→ Your instructions
Write out the listing below in full and exactly, leaving out every picture.

+-------+

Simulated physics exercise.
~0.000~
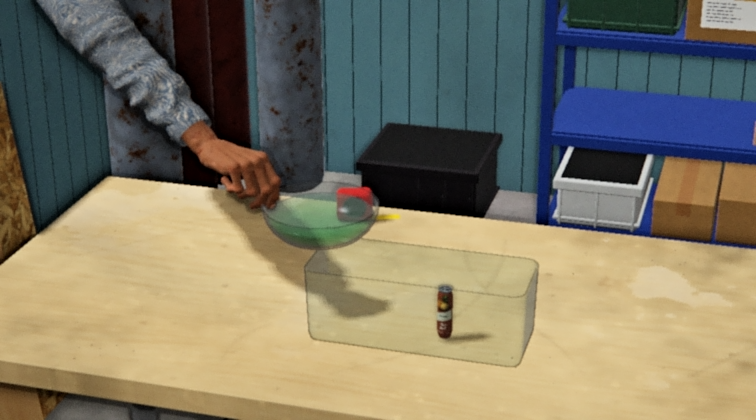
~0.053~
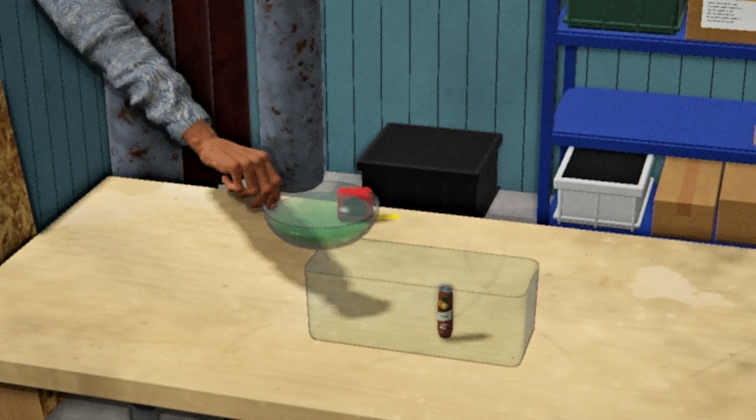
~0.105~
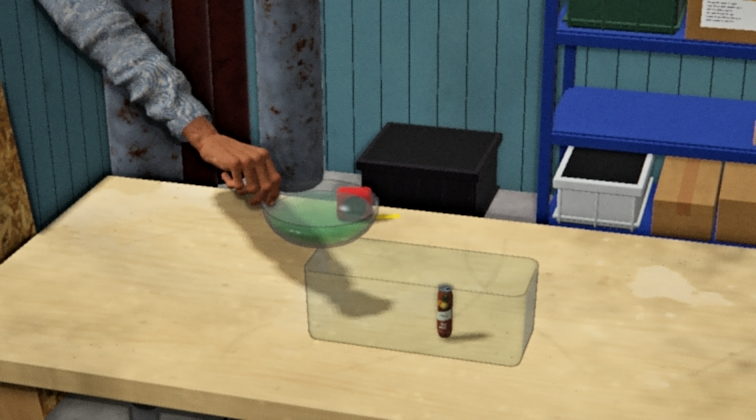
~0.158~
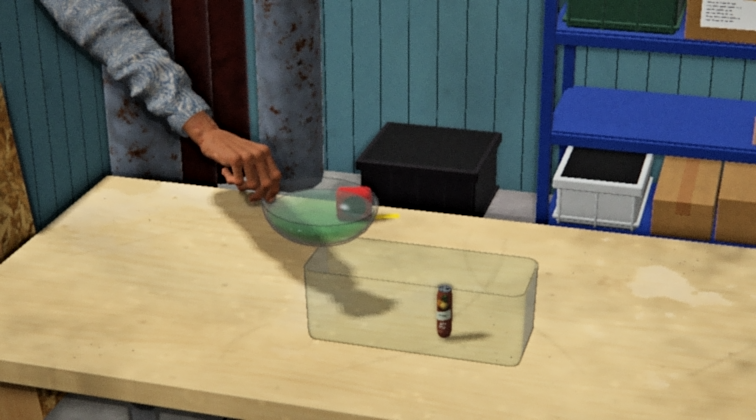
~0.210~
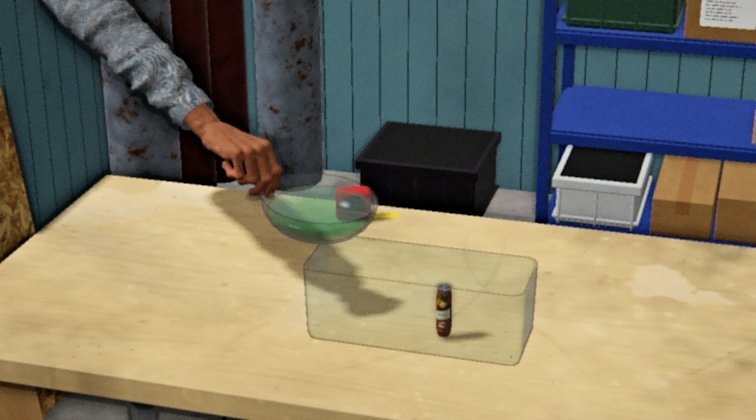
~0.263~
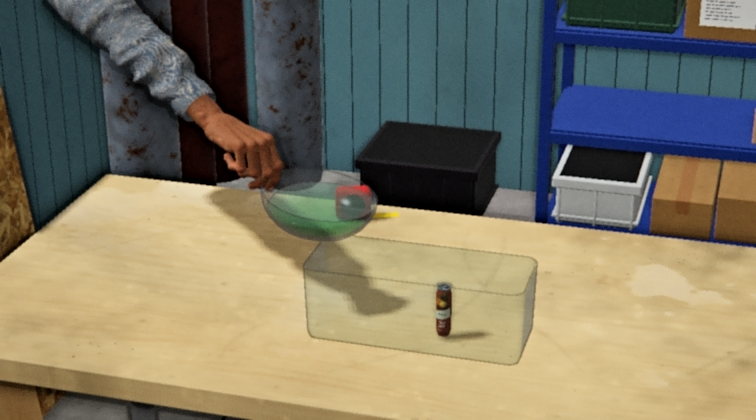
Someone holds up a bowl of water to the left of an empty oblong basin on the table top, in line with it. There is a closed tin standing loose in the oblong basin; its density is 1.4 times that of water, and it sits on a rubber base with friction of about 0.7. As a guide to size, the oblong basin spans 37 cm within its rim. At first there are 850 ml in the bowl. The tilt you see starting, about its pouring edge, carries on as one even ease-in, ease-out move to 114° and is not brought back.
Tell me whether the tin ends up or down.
Down.
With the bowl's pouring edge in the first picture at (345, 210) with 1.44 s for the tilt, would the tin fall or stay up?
It does not tip.
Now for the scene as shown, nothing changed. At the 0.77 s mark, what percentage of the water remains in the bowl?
Portion remaining: Approx. 32 per cent.
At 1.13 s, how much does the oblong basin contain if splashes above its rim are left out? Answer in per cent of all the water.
The share is close to 96 percent.
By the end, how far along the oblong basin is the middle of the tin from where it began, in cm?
Some 6.0 cm.
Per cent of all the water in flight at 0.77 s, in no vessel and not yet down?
Around 42 percent.
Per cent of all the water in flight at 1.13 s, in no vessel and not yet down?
About 3 percent.
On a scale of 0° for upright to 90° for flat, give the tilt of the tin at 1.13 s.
25°.
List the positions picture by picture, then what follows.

+-------+

→ Problem solution
Simulated physics exercise.
~0.000~
~0.053~
~0.105~
~0.158~
~0.210~
~0.263~
Someone holds up a bowl of water to the left of an empty oblong basin on the table top, in line with it. There is a closed tin standing loose in the oblong basin; its density is 1.4 times that of water, and it sits on a rubber base with friction of about 0.7. As a guide to size, the oblong basin spans 37 cm within its rim. At first there are 850 ml in the bowl. The tilt you see starting, about its pouring edge, carries on as one even ease-in, ease-out move to 114° and is not brought back.
Tell me whether the tin ends up or down.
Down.
With the bowl's pouring edge in the first picture at (345, 210) with 1.44 s for the tilt, would the tin fall or stay up?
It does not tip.
Now for the scene as shown, nothing changed. At the 0.77 s mark, what percentage of the water remains in the bowl?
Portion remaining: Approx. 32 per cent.
At 1.13 s, how much does the oblong basin contain if splashes above its rim are left out? Answer in per cent of all the water.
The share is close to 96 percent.
By the end, how far along the oblong basin is the middle of the tin from where it began, in cm?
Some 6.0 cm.
Per cent of all the water in flight at 0.77 s, in no vessel and not yet down?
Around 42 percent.
Per cent of all the water in flight at 1.13 s, in no vessel and not yet down?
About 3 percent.
On a scale of 0° for upright to 90° for flat, give the tilt of the tin at 1.13 s.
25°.
List the positions picture by picture, then what follows.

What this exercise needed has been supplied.